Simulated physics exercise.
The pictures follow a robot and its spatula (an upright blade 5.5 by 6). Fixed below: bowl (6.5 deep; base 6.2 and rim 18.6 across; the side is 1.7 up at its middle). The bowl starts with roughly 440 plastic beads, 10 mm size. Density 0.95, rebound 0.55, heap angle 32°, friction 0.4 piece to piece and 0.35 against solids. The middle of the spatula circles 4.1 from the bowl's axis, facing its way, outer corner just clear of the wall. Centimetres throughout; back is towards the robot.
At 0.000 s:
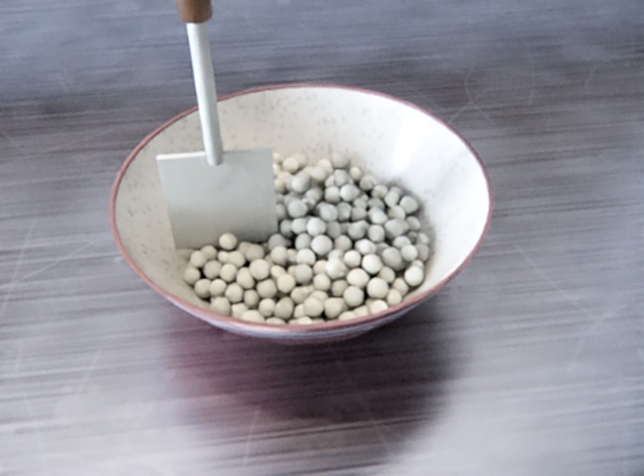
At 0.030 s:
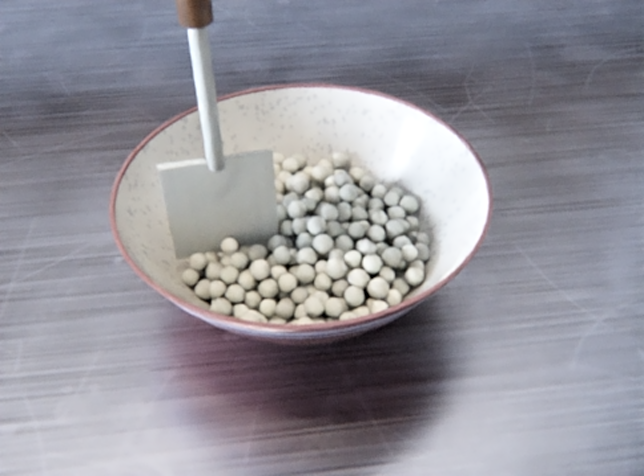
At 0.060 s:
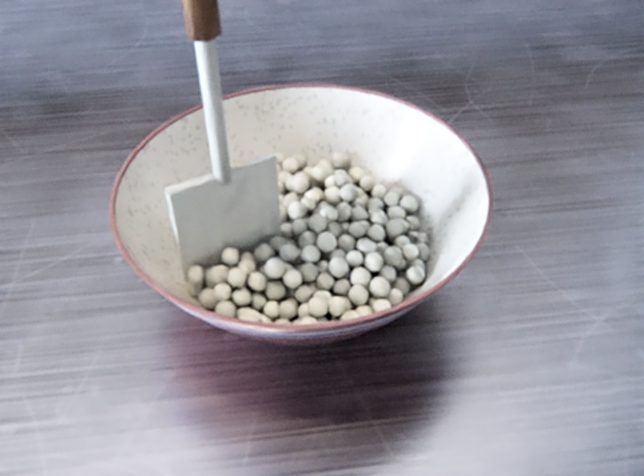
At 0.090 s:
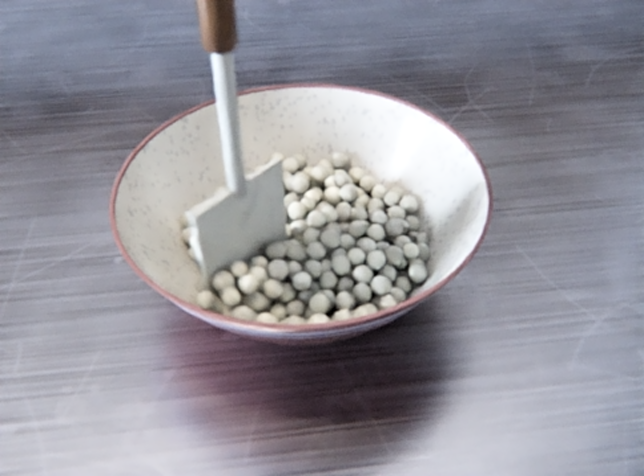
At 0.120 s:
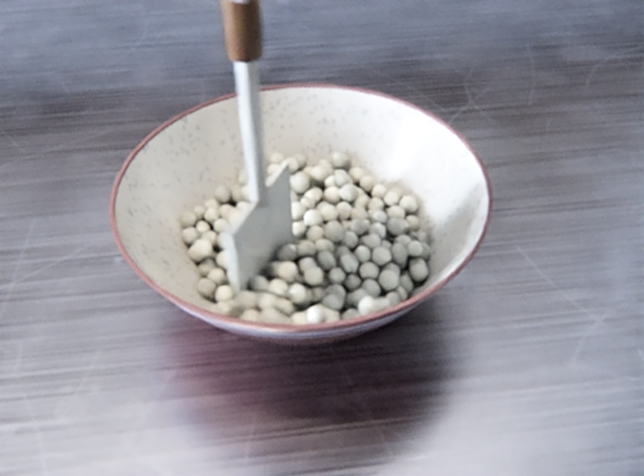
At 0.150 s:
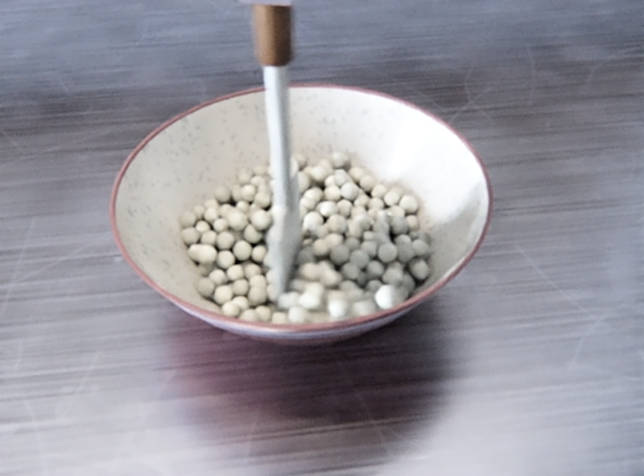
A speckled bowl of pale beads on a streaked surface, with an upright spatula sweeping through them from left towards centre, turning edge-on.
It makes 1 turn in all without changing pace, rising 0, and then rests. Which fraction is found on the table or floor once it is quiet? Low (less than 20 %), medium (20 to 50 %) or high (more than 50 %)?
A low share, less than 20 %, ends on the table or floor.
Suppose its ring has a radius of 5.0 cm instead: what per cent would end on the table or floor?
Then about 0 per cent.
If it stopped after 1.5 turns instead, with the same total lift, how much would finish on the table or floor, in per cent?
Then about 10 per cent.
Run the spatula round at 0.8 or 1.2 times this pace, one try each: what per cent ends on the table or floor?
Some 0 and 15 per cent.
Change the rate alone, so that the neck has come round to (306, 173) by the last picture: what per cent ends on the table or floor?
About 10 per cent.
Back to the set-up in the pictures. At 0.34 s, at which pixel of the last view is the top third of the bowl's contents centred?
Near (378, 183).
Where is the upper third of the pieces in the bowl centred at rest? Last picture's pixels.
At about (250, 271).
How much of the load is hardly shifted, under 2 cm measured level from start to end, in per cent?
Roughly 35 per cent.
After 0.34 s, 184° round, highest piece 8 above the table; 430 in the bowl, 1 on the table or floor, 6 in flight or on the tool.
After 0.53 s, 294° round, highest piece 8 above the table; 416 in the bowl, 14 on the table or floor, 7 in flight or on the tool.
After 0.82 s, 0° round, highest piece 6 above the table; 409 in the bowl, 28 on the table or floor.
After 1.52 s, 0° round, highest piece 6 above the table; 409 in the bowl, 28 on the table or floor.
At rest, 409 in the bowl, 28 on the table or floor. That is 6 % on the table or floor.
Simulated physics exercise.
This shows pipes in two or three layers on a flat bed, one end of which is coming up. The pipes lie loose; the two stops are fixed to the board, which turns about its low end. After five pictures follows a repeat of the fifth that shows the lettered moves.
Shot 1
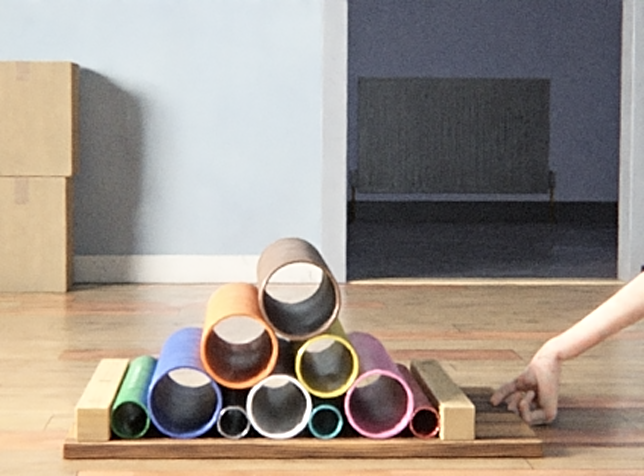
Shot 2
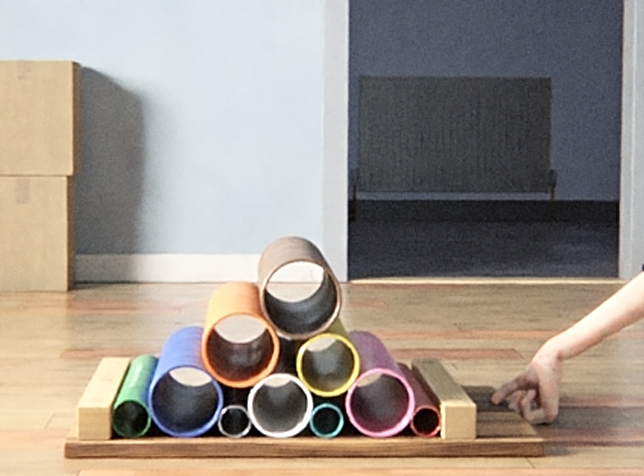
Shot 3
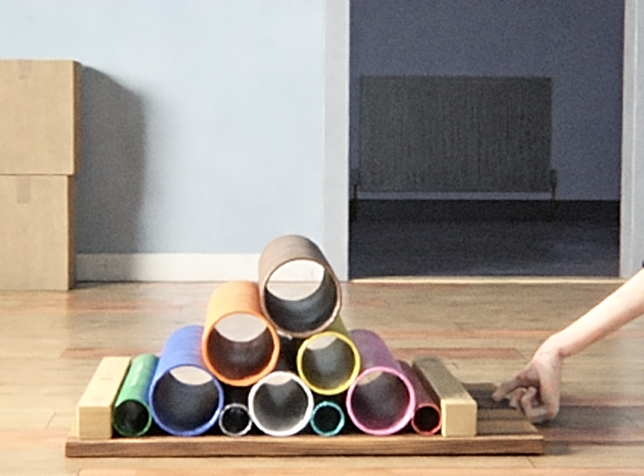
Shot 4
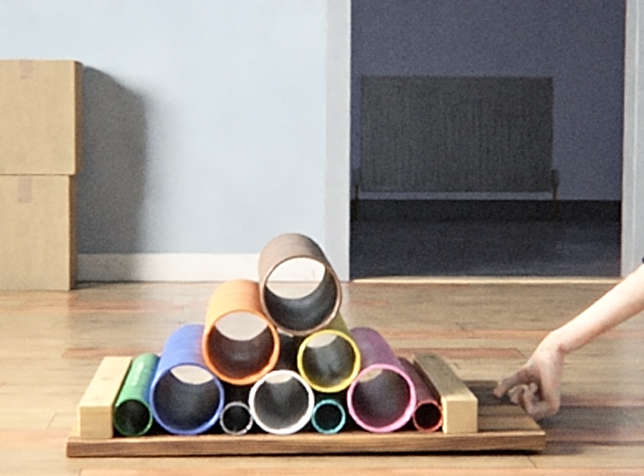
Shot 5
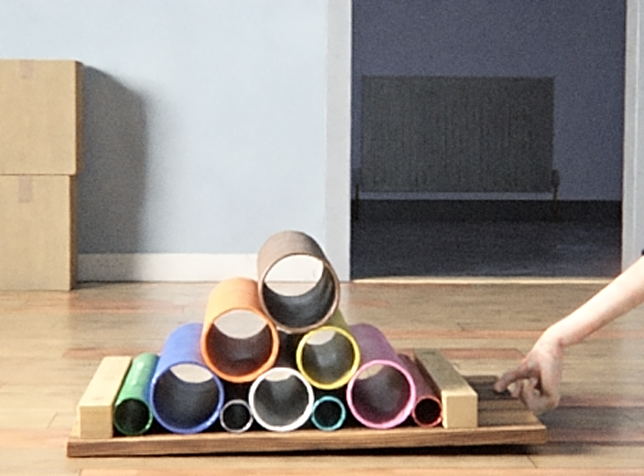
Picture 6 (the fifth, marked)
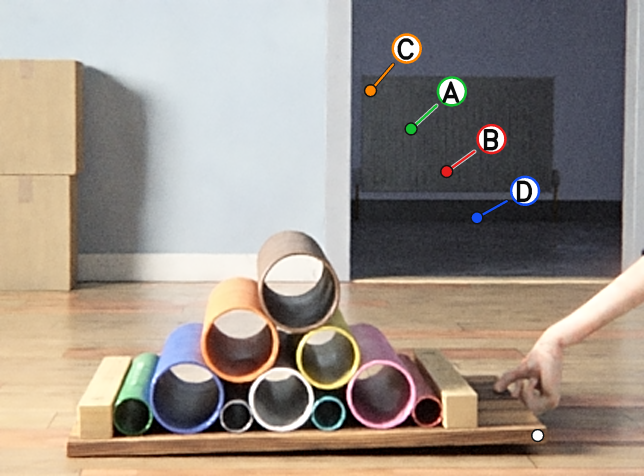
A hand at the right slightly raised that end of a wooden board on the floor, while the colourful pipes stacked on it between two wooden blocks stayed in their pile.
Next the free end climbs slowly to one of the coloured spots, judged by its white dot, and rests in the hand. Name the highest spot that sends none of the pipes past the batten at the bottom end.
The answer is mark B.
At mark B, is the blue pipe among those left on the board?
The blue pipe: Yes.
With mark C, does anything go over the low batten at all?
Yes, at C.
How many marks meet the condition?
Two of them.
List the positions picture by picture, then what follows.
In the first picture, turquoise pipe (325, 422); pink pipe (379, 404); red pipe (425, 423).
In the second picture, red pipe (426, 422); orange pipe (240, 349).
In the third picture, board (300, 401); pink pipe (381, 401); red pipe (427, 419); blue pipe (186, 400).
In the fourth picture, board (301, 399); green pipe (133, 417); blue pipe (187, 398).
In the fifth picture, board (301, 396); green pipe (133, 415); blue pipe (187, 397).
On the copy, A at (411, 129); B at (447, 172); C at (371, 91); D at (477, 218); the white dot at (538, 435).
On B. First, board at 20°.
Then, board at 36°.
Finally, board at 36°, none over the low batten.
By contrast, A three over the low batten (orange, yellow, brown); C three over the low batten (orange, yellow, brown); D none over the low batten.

● ● ● ● ●

### Exercise directions
Without the pictures, output the full listing exactly as it stands.

### Problem solution
Simulated physics exercise.
The pictures follow a robot and its spatula (an upright blade 5.5 by 6). Fixed below: bowl (6.5 deep; base 6.2 and rim 18.6 across; the side is 1.7 up at its middle). The bowl starts with roughly 440 plastic beads, 10 mm size. Density 0.95, rebound 0.55, heap angle 32°, friction 0.4 piece to piece and 0.35 against solids. The middle of the spatula circles 4.1 from the bowl's axis, facing its way, outer corner just clear of the wall. Centimetres throughout; back is towards the robot.
At 0.000 s:
At 0.030 s:
At 0.060 s:
At 0.090 s:
At 0.120 s:
At 0.150 s:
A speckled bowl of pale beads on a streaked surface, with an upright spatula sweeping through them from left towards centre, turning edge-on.
It makes 1 turn in all without changing pace, rising 0, and then rests. Which fraction is found on the table or floor once it is quiet? Low (less than 20 %), medium (20 to 50 %) or high (more than 50 %)?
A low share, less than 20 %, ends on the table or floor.
Suppose its ring has a radius of 5.0 cm instead: what per cent would end on the table or floor?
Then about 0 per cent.
If it stopped after 1.5 turns instead, with the same total lift, how much would finish on the table or floor, in per cent?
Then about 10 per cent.
Run the spatula round at 0.8 or 1.2 times this pace, one try each: what per cent ends on the table or floor?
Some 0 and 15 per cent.
Change the rate alone, so that the neck has come round to (306, 173) by the last picture: what per cent ends on the table or floor?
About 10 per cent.
Back to the set-up in the pictures. At 0.34 s, at which pixel of the last view is the top third of the bowl's contents centred?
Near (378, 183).
Where is the upper third of the pieces in the bowl centred at rest? Last picture's pixels.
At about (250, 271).
How much of the load is hardly shifted, under 2 cm measured level from start to end, in per cent?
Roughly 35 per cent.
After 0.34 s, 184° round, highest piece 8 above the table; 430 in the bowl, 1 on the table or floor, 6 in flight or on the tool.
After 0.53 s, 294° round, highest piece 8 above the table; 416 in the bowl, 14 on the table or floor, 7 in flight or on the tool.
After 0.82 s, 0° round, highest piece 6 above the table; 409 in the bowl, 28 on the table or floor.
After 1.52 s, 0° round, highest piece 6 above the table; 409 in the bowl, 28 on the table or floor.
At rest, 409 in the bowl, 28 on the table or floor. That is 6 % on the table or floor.
Simulated physics exercise.
This shows pipes in two or three layers on a flat bed, one end of which is coming up. The pipes lie loose; the two stops are fixed to the board, which turns about its low end. After five pictures follows a repeat of the fifth that shows the lettered moves.
Shot 1
Shot 2
Shot 3
Shot 4
Shot 5
Picture 6 (the fifth, marked)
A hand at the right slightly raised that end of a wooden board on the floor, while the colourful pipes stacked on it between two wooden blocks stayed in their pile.
Next the free end climbs slowly to one of the coloured spots, judged by its white dot, and rests in the hand. Name the highest spot that sends none of the pipes past the batten at the bottom end.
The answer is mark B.
At mark B, is the blue pipe among those left on the board?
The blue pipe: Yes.
With mark C, does anything go over the low batten at all?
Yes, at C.
How many marks meet the condition?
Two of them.
List the positions picture by picture, then what follows.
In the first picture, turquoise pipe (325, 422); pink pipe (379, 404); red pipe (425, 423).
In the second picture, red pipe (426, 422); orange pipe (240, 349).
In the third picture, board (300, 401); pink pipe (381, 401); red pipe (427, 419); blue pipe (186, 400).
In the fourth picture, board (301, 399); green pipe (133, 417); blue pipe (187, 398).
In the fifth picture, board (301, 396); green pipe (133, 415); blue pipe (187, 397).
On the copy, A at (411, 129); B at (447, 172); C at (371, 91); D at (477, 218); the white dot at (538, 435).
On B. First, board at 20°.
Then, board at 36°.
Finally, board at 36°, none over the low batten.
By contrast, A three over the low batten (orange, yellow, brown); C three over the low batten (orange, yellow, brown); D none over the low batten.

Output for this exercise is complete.